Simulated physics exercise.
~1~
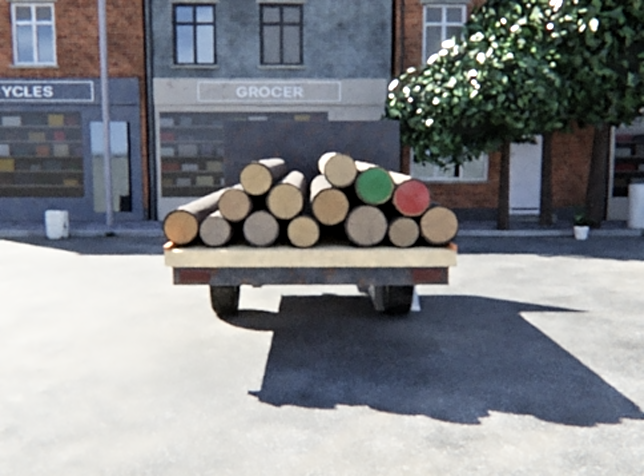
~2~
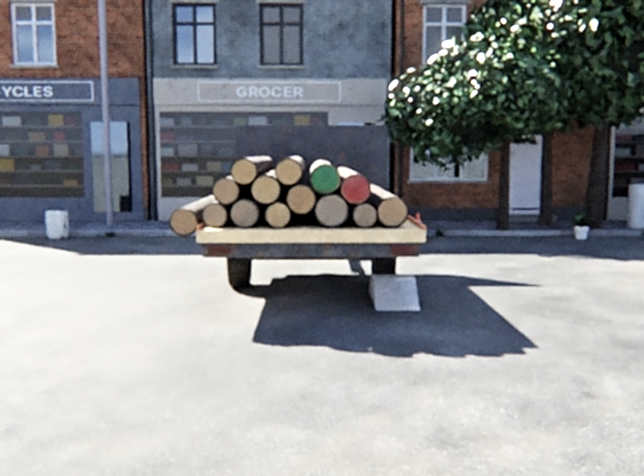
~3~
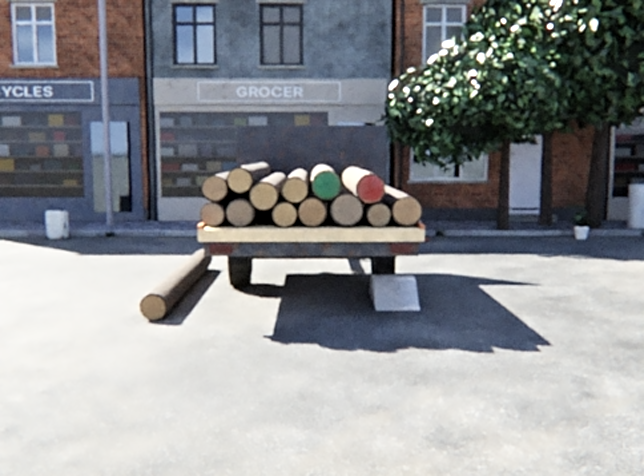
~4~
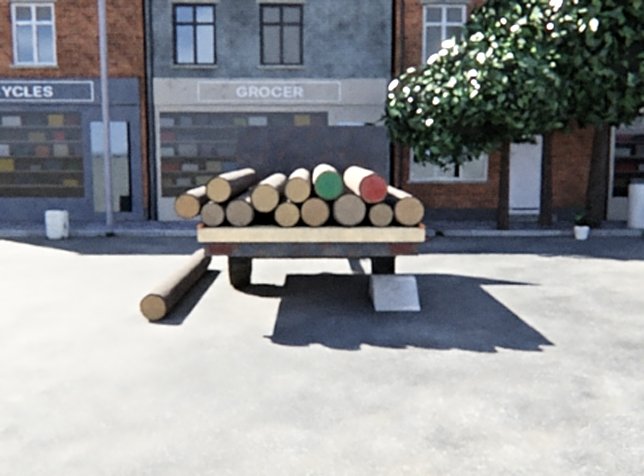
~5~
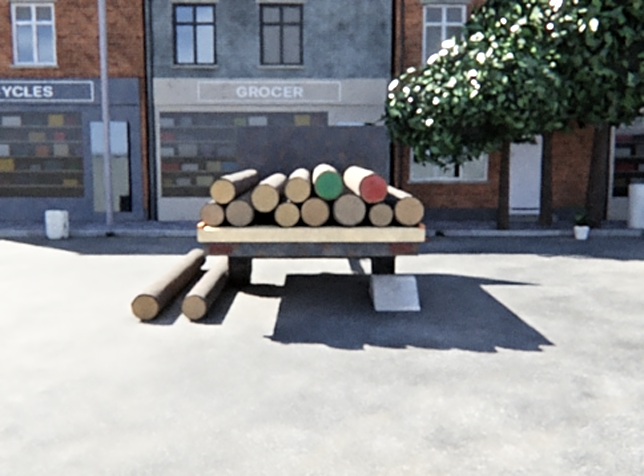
A loaded flatbed loses two plain logs off its left side while red and green stay aboard.
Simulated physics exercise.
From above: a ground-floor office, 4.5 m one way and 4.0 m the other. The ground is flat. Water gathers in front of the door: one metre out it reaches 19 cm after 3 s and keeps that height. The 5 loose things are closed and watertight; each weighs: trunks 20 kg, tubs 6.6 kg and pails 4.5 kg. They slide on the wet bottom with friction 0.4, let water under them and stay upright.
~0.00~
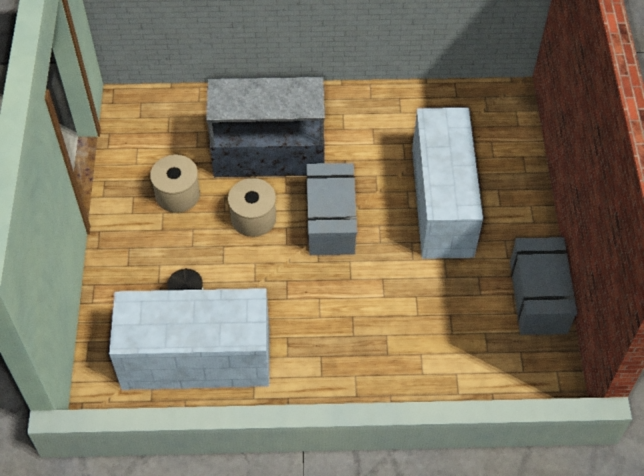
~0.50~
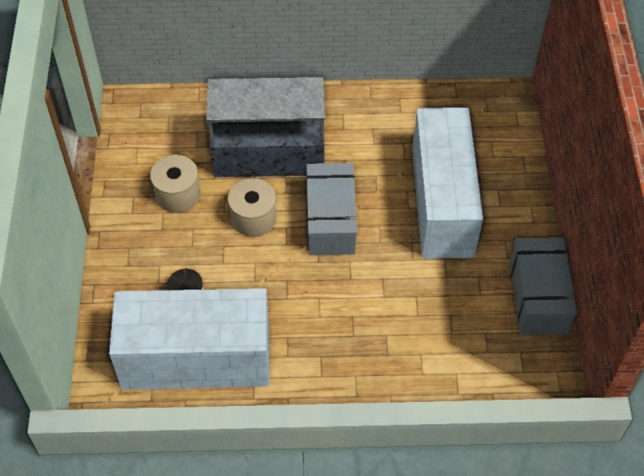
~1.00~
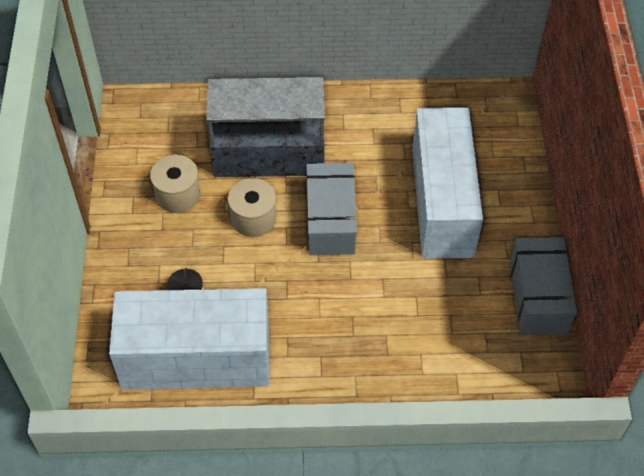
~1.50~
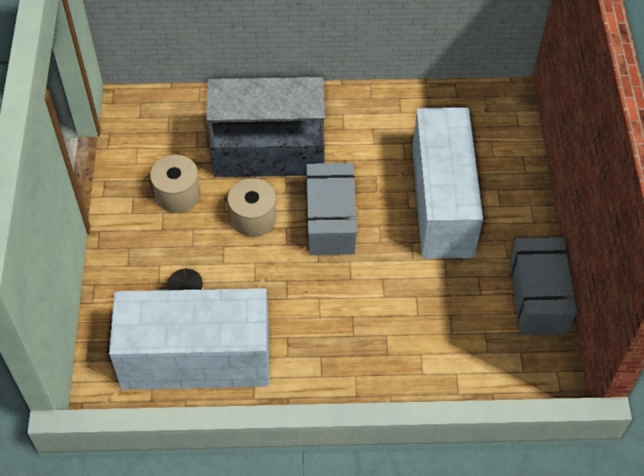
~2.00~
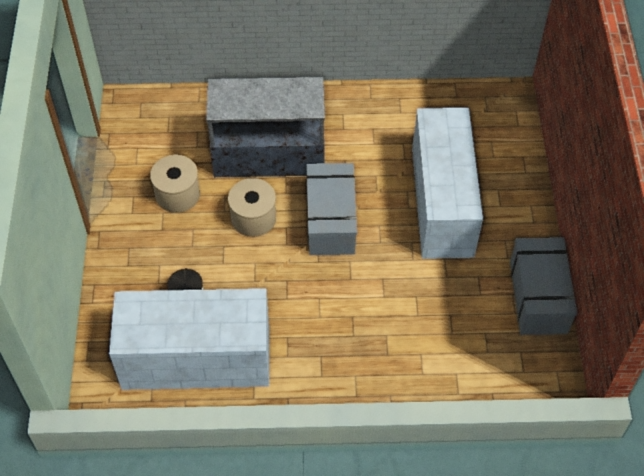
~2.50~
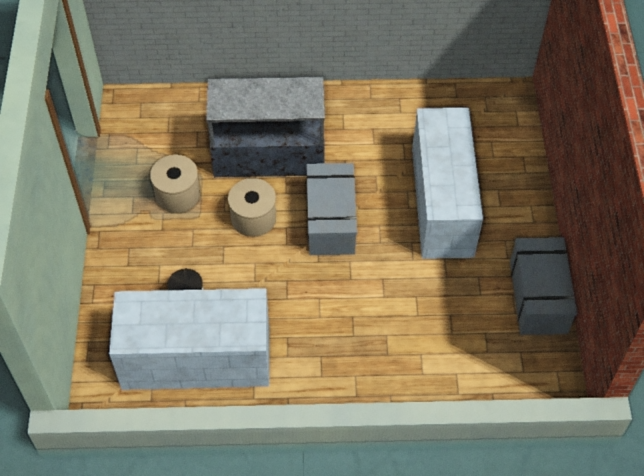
A thin sheet of water crept in through the doorway on the left and spread a little across the wooden floor to the nearest tan tub, while the trunks and other furniture stayed still.
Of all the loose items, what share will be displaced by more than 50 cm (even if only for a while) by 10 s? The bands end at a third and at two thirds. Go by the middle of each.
It is between one and two thirds.
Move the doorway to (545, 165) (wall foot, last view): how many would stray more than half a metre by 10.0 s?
Then 1.
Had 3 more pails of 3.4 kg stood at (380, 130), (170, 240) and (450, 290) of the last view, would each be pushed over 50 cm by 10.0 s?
In that order: Past it, over, short of it.
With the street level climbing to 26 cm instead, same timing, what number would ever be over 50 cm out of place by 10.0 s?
Then 4.
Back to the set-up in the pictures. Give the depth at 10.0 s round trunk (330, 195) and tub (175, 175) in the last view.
About 5 and 10 cm.
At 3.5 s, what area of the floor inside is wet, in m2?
Roughly 3.0 m2.
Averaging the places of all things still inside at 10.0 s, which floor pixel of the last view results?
At about (434, 311).
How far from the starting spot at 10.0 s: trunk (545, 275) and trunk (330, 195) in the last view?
In that order: 20 cm, 60 cm.
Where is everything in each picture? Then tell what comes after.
The first frame shows a trunk at (546, 275), on the bottom; a trunk at (331, 197), on the bottom; 0.0 m2 under water; 0 of 5 have shifted.
The second frame shows a trunk at (546, 275), on the bottom; a trunk at (331, 197), on the bottom; water covers 0.0 m2; 0 of 5 have shifted.
The third frame shows a trunk at (546, 275) rests on the ground; a trunk at (331, 197) rests on the ground; 0.0 m2 under water; 0 of 5 have shifted.
The fourth frame shows a trunk at (546, 275) rests on the ground; a trunk at (331, 197), on the bottom; 0.0 m2 under water; 0 of 5 have shifted.
The fifth frame shows a trunk at (546, 275), on the bottom; a trunk at (331, 197), on the bottom; 0.1 m2 under water; 0 of 5 have shifted.
The sixth frame shows a trunk at (546, 275) rests on the ground; a trunk at (331, 197) rests on the ground; 0.7 m2 under water; 0 of 5 have shifted.
After 3.5 s 0 of 5 are over 50 cm from their spots; 0 afloat.
After 4.5 s 1 of 5 are over 50 cm from their spots; 1 afloat.
After 7.0 s 3 of 5 are over 50 cm from their spots; 1 afloat.
After 10.0 s 3 of 5 are over 50 cm from their spots, and 3 have been at some point; 3 afloat.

□ □ □

WHAT THIS TASK INVOLVES: Omit pictures; set down the rest of the material word for word.

WRITTEN RESPONSE:
Simulated physics exercise.
~1~
~2~
~3~
~4~
~5~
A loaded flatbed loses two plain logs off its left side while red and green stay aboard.
Simulated physics exercise.
From above: a ground-floor office, 4.5 m one way and 4.0 m the other. The ground is flat. Water gathers in front of the door: one metre out it reaches 19 cm after 3 s and keeps that height. The 5 loose things are closed and watertight; each weighs: trunks 20 kg, tubs 6.6 kg and pails 4.5 kg. They slide on the wet bottom with friction 0.4, let water under them and stay upright.
~0.00~
~0.50~
~1.00~
~1.50~
~2.00~
~2.50~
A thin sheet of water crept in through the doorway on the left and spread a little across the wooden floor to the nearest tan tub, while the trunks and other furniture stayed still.
Of all the loose items, what share will be displaced by more than 50 cm (even if only for a while) by 10 s? The bands end at a third and at two thirds. Go by the middle of each.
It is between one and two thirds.
Move the doorway to (545, 165) (wall foot, last view): how many would stray more than half a metre by 10.0 s?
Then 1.
Had 3 more pails of 3.4 kg stood at (380, 130), (170, 240) and (450, 290) of the last view, would each be pushed over 50 cm by 10.0 s?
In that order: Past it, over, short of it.
With the street level climbing to 26 cm instead, same timing, what number would ever be over 50 cm out of place by 10.0 s?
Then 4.
Back to the set-up in the pictures. Give the depth at 10.0 s round trunk (330, 195) and tub (175, 175) in the last view.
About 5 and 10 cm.
At 3.5 s, what area of the floor inside is wet, in m2?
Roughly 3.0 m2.
Averaging the places of all things still inside at 10.0 s, which floor pixel of the last view results?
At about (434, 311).
How far from the starting spot at 10.0 s: trunk (545, 275) and trunk (330, 195) in the last view?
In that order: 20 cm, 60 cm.
Where is everything in each picture? Then tell what comes after.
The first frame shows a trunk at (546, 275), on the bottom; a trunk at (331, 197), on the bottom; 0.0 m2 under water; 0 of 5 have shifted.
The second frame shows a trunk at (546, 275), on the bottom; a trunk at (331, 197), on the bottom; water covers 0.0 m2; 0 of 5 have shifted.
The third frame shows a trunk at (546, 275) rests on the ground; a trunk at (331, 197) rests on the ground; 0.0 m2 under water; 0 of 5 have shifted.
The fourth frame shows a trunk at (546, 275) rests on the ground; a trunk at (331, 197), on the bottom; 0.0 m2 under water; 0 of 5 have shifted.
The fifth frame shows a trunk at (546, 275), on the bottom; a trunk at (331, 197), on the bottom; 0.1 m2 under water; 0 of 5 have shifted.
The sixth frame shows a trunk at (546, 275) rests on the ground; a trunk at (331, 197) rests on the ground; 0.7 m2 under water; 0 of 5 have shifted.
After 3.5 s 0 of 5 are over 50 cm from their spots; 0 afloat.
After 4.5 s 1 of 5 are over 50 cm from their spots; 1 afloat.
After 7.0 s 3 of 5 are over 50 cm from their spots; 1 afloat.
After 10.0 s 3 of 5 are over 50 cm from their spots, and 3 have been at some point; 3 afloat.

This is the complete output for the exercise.